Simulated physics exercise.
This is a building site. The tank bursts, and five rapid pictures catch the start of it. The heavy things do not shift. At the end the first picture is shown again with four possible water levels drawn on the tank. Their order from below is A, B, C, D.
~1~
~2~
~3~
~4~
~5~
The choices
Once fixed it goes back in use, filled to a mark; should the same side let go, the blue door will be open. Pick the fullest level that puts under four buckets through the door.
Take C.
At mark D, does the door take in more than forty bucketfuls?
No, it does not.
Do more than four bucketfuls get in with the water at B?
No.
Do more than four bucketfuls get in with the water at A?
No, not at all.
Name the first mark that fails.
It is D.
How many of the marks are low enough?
++++++++++++++++++++
(Stated goal):
Extract the full listing above without alteration.

(Written response):
Simulated physics exercise.
This is a building site. The tank bursts, and five rapid pictures catch the start of it. The heavy things do not shift. At the end the first picture is shown again with four possible water levels drawn on the tank. Their order from below is A, B, C, D.
~1~
~2~
~3~
~4~
~5~
The choices
Once fixed it goes back in use, filled to a mark; should the same side let go, the blue door will be open. Pick the fullest level that puts under four buckets through the door.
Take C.
At mark D, does the door take in more than forty bucketfuls?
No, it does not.
Do more than four bucketfuls get in with the water at B?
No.
Do more than four bucketfuls get in with the water at A?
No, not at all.
Name the first mark that fails.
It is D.
How many of the marks are low enough?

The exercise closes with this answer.